Data records:
:::

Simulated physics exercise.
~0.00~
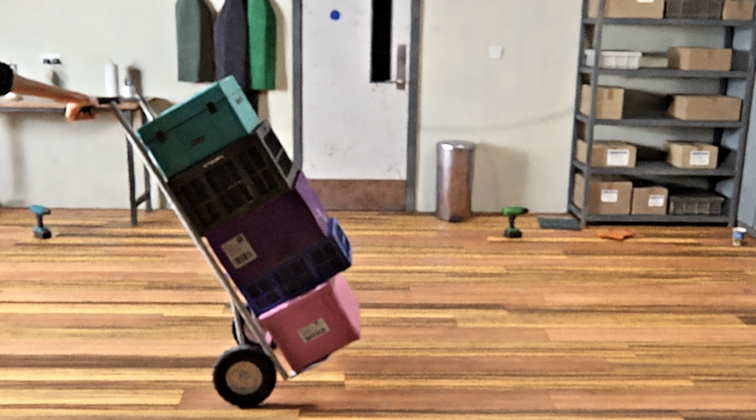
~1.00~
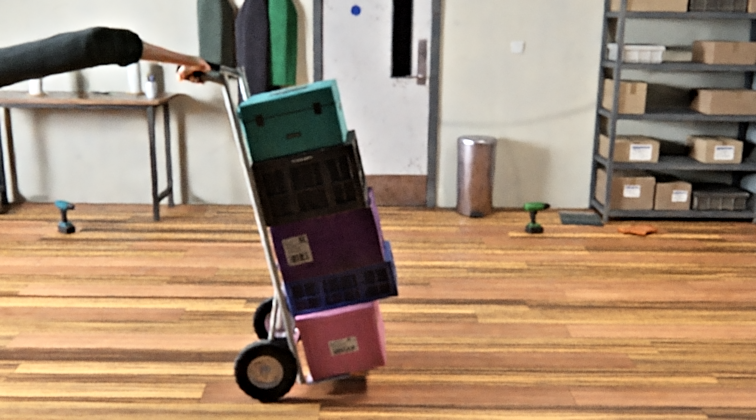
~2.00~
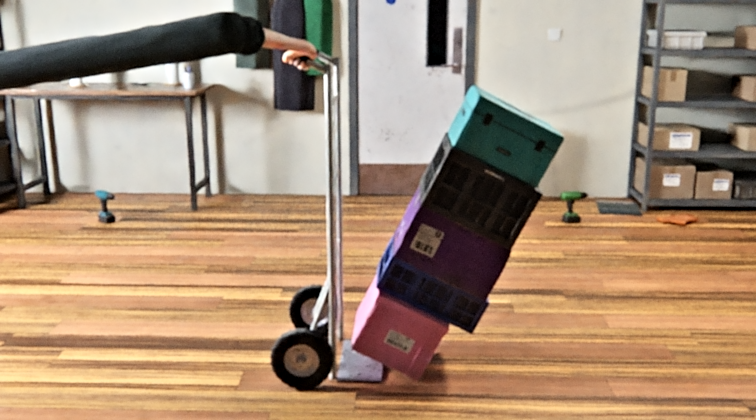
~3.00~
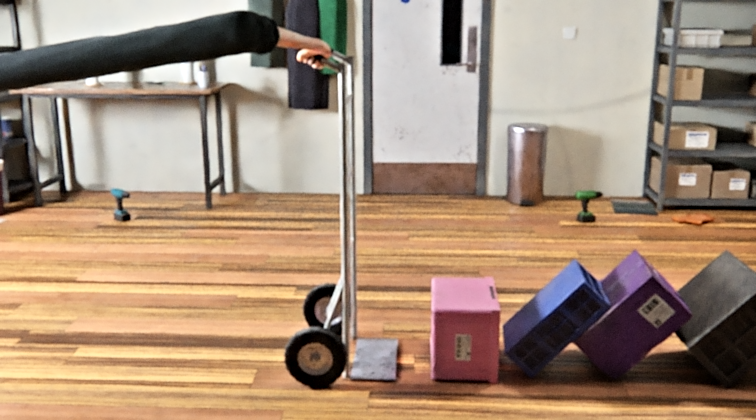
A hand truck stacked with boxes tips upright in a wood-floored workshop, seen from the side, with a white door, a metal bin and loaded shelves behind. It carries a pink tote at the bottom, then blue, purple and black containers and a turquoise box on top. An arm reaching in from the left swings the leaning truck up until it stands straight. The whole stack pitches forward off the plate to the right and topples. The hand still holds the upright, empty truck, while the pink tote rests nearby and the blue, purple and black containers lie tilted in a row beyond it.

:::

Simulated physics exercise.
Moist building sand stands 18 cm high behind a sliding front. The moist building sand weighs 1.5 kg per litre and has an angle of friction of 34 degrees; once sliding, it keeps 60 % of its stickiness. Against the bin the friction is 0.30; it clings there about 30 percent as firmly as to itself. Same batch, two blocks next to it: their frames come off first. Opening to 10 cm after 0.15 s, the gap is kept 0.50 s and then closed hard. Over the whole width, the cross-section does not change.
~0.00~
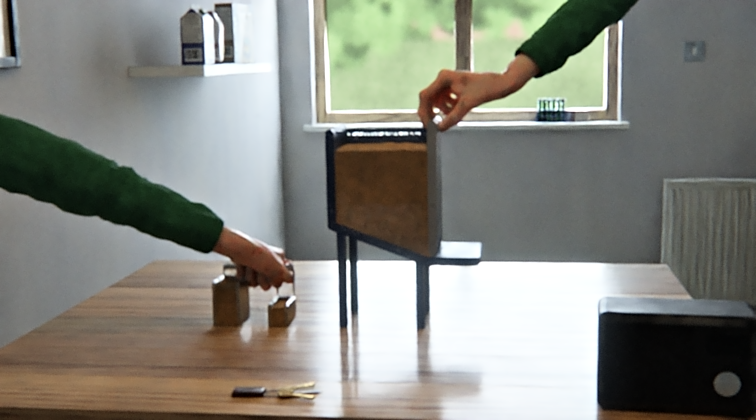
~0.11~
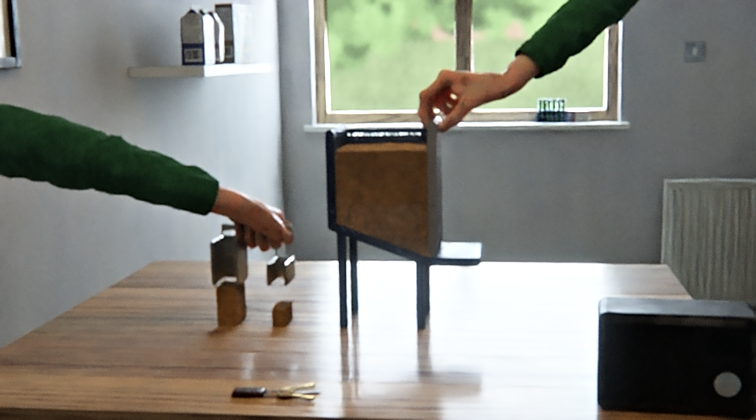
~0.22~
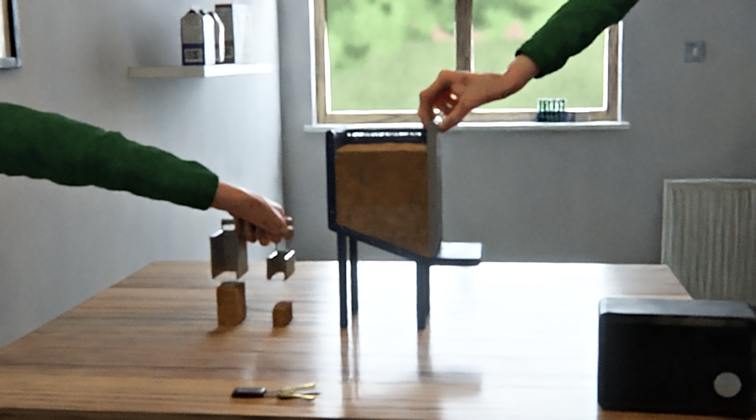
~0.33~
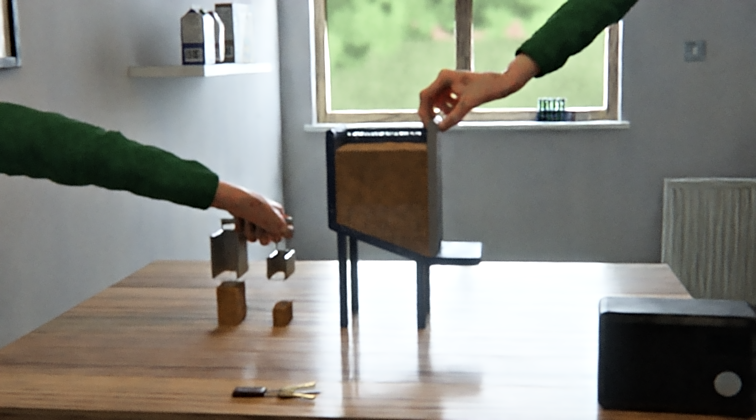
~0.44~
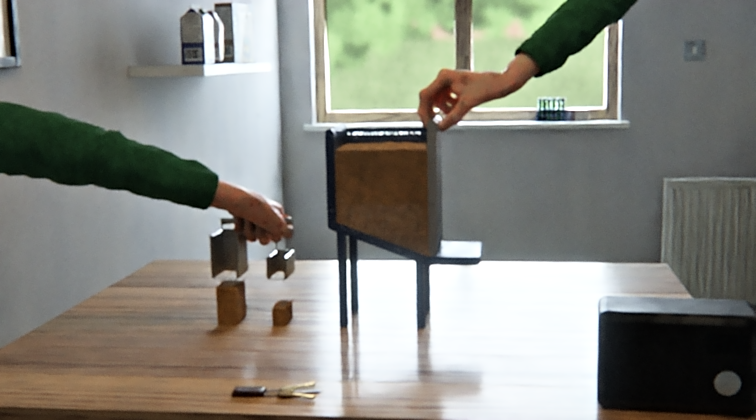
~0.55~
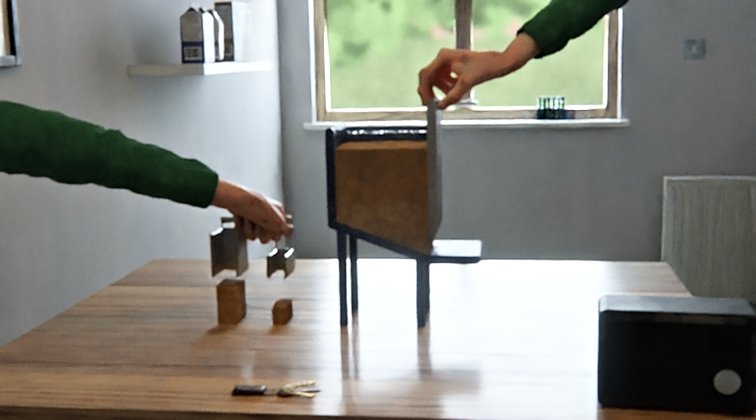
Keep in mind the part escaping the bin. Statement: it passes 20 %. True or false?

:::

From the records above, copy only the lines running from the line holding "Moist building sand stands" through the line holding "Keep in mind", with no pictures.

Moist building sand stands 18 cm high behind a sliding front. The moist building sand weighs 1.5 kg per litre and has an angle of friction of 34 degrees; once sliding, it keeps 60 % of its stickiness. Against the bin the friction is 0.30; it clings there about 30 percent as firmly as to itself. Same batch, two blocks next to it: their frames come off first. Opening to 10 cm after 0.15 s, the gap is kept 0.50 s and then closed hard. Over the whole width, the cross-section does not change.
~0.00~
~0.11~
~0.22~
~0.33~
~0.44~
~0.55~
Keep in mind the part escaping the bin. Statement: it passes 20 %. True or false?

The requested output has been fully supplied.